▸ **Dataset extract**

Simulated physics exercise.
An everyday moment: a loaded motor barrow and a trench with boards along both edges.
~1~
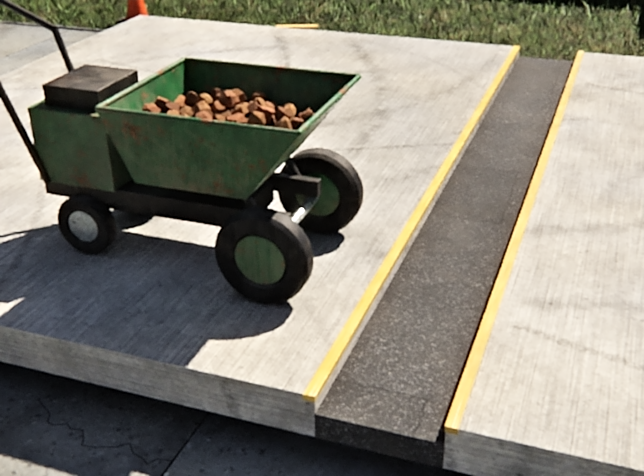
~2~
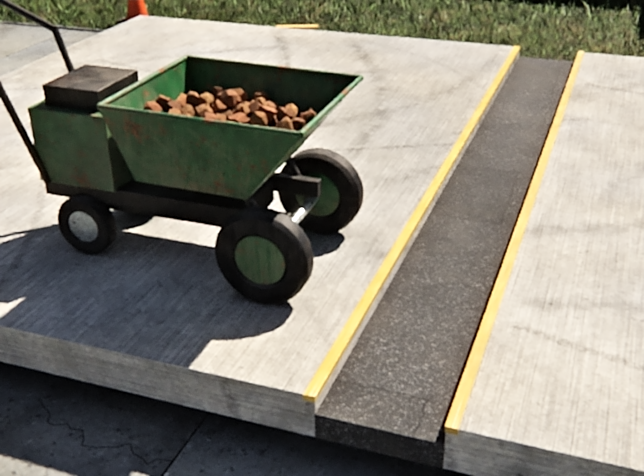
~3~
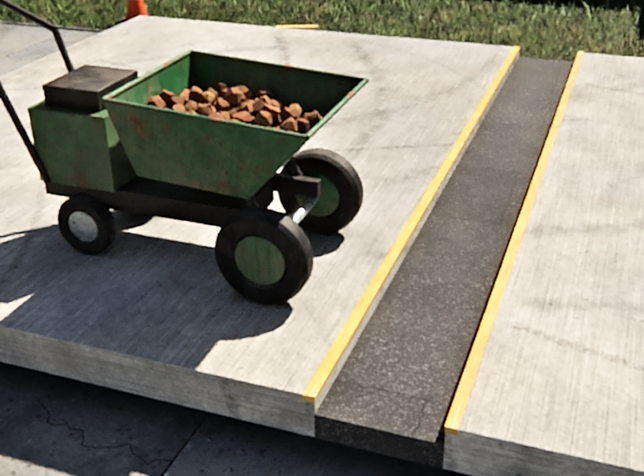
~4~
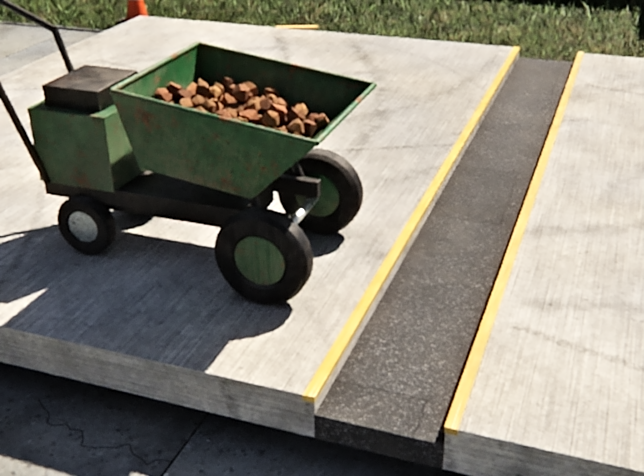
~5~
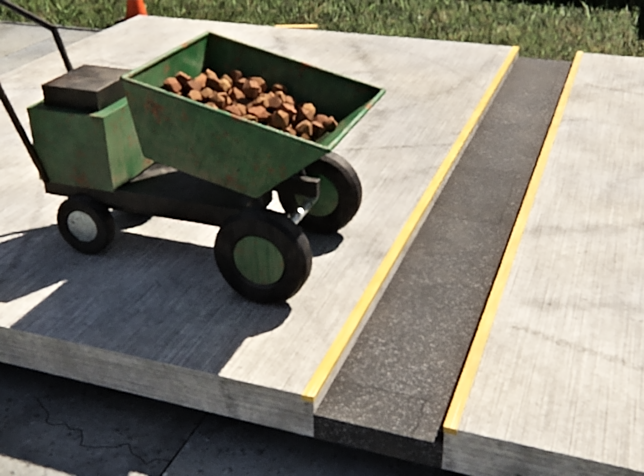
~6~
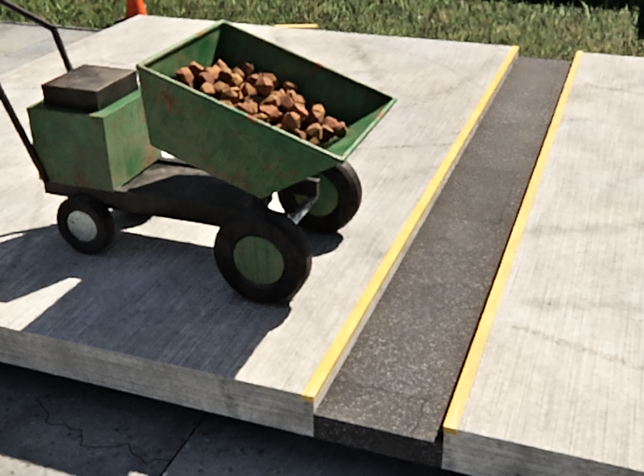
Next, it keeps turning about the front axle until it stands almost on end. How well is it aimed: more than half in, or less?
It catches the larger part.
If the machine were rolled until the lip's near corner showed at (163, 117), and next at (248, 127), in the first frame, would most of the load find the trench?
The first try: Not half. The second: More than half.
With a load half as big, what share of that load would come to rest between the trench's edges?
Some 90 per cent.
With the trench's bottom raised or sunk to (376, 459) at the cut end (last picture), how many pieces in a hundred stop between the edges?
About 90 per cent.
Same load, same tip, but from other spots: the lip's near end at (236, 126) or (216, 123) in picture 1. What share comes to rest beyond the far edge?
In turn 0 and 0 in a hundred.
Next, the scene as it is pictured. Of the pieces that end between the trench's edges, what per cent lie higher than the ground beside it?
Close to 45 per cent.
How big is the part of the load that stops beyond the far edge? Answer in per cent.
Near 15 %.
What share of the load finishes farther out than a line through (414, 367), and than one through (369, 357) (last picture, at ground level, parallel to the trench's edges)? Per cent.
In turn 50 and 80 in a hundred.
Just after the last frame, skip tipped steeply; every one in the skip.
A moment on, skip tipped right over; roughly two thirds in the skip; roughly a third in or heaped over the trench; just a few beyond it; just a few falling.
Further on, skip tipped right over; roughly a quarter in the skip; roughly two thirds in or heaped over the trench; roughly a quarter beyond it.
When it is over, skip tipped right over; roughly a quarter in the skip; roughly two thirds in or heaped over the trench; roughly a quarter beyond it.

▸ **What to work on**
Write out the whole listing exactly, and drop the pictures.

▸ **Full output**
Simulated physics exercise.
An everyday moment: a loaded motor barrow and a trench with boards along both edges.
~1~
~2~
~3~
~4~
~5~
~6~
Next, it keeps turning about the front axle until it stands almost on end. How well is it aimed: more than half in, or less?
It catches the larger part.
If the machine were rolled until the lip's near corner showed at (163, 117), and next at (248, 127), in the first frame, would most of the load find the trench?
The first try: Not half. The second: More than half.
With a load half as big, what share of that load would come to rest between the trench's edges?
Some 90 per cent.
With the trench's bottom raised or sunk to (376, 459) at the cut end (last picture), how many pieces in a hundred stop between the edges?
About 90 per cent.
Same load, same tip, but from other spots: the lip's near end at (236, 126) or (216, 123) in picture 1. What share comes to rest beyond the far edge?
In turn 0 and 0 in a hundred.
Next, the scene as it is pictured. Of the pieces that end between the trench's edges, what per cent lie higher than the ground beside it?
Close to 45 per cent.
How big is the part of the load that stops beyond the far edge? Answer in per cent.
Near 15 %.
What share of the load finishes farther out than a line through (414, 367), and than one through (369, 357) (last picture, at ground level, parallel to the trench's edges)? Per cent.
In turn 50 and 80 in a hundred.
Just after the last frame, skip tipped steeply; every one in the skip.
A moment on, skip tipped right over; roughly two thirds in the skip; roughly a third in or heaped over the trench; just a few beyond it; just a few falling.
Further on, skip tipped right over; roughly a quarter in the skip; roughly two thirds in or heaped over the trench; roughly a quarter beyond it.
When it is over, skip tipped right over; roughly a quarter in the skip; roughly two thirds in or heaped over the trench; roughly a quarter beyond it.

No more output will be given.